Exclude the pictures and return every line exactly as written.

——

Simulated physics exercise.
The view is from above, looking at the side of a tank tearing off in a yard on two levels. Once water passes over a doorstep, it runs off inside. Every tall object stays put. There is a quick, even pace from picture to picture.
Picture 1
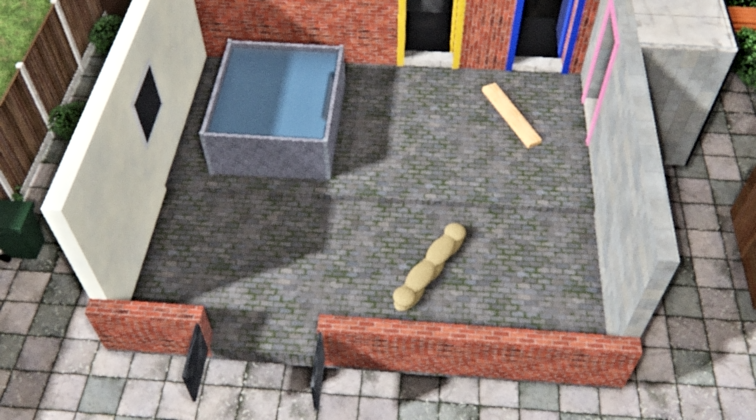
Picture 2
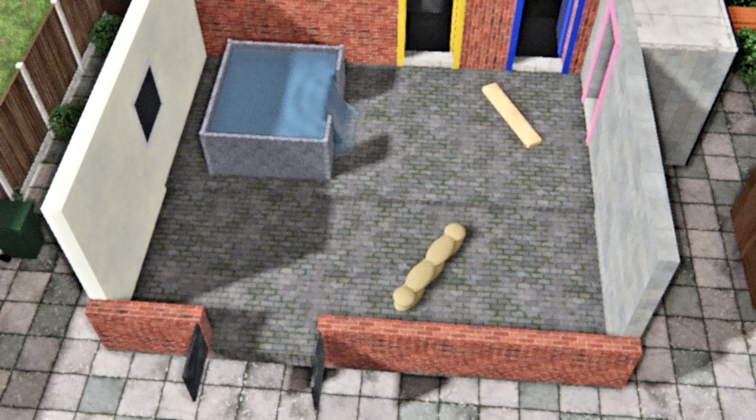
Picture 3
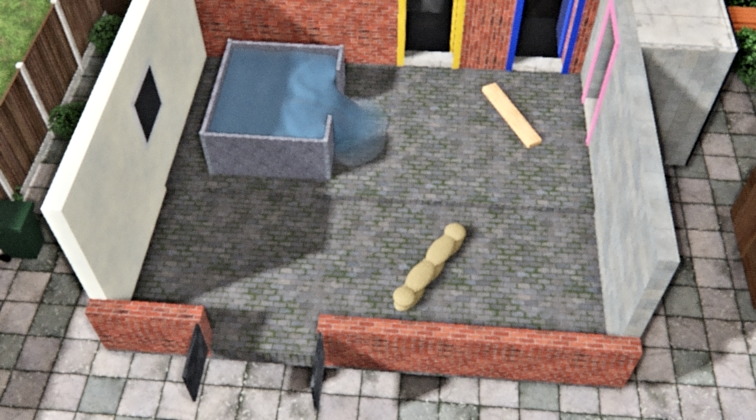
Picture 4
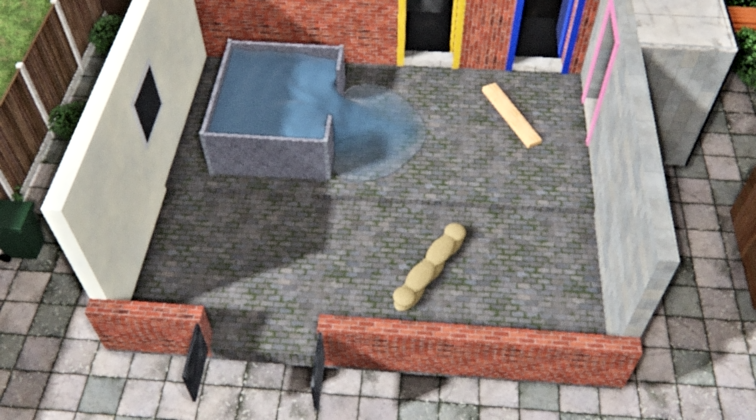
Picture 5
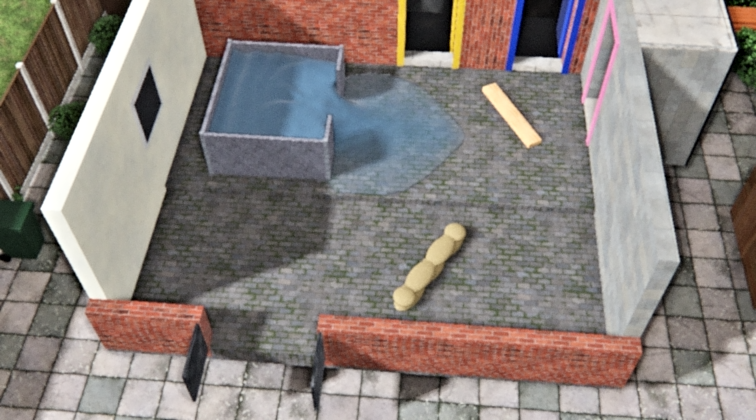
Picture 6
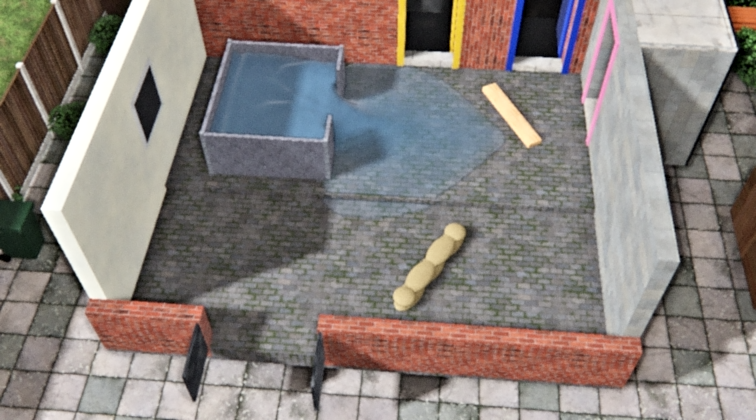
Water pouring from a gap in the right side of a square grey tank, spreading rightward across a walled, paved yard.
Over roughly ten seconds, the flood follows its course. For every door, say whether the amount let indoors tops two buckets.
In order: The yellow door is going to stay within two buckets. The pink door is going to be swamped. The blue door is going to be swamped.
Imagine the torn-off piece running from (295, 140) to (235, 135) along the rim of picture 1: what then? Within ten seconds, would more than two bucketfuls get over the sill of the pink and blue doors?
One by one: Pink ends up below, blue ends up below.
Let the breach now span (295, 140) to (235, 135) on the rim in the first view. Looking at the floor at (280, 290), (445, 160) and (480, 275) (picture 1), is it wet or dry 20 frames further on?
One after the other: Flooded, dry, covered.
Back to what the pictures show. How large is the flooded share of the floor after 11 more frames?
I'd say 45 per cent.
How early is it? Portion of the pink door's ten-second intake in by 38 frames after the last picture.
Around 100 percent.
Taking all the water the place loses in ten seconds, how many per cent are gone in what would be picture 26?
About 50 per cent.
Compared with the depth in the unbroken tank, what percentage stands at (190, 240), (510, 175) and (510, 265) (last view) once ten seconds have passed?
My figures are about 14, 8 and 18 percent.
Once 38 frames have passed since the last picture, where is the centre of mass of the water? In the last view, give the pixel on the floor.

——

Output of the task =>
Simulated physics exercise.
The view is from above, looking at the side of a tank tearing off in a yard on two levels. Once water passes over a doorstep, it runs off inside. Every tall object stays put. There is a quick, even pace from picture to picture.
Picture 1
Picture 2
Picture 3
Picture 4
Picture 5
Picture 6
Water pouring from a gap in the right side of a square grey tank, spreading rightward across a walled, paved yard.
Over roughly ten seconds, the flood follows its course. For every door, say whether the amount let indoors tops two buckets.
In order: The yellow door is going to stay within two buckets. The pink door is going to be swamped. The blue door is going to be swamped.
Imagine the torn-off piece running from (295, 140) to (235, 135) along the rim of picture 1: what then? Within ten seconds, would more than two bucketfuls get over the sill of the pink and blue doors?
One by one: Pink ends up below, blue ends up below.
Let the breach now span (295, 140) to (235, 135) on the rim in the first view. Looking at the floor at (280, 290), (445, 160) and (480, 275) (picture 1), is it wet or dry 20 frames further on?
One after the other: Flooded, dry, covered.
Back to what the pictures show. How large is the flooded share of the floor after 11 more frames?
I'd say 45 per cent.
How early is it? Portion of the pink door's ten-second intake in by 38 frames after the last picture.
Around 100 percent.
Taking all the water the place loses in ten seconds, how many per cent are gone in what would be picture 26?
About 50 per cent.
Compared with the depth in the unbroken tank, what percentage stands at (190, 240), (510, 175) and (510, 265) (last view) once ten seconds have passed?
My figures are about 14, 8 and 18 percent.
Once 38 frames have passed since the last picture, where is the centre of mass of the water? In the last view, give the pixel on the floor.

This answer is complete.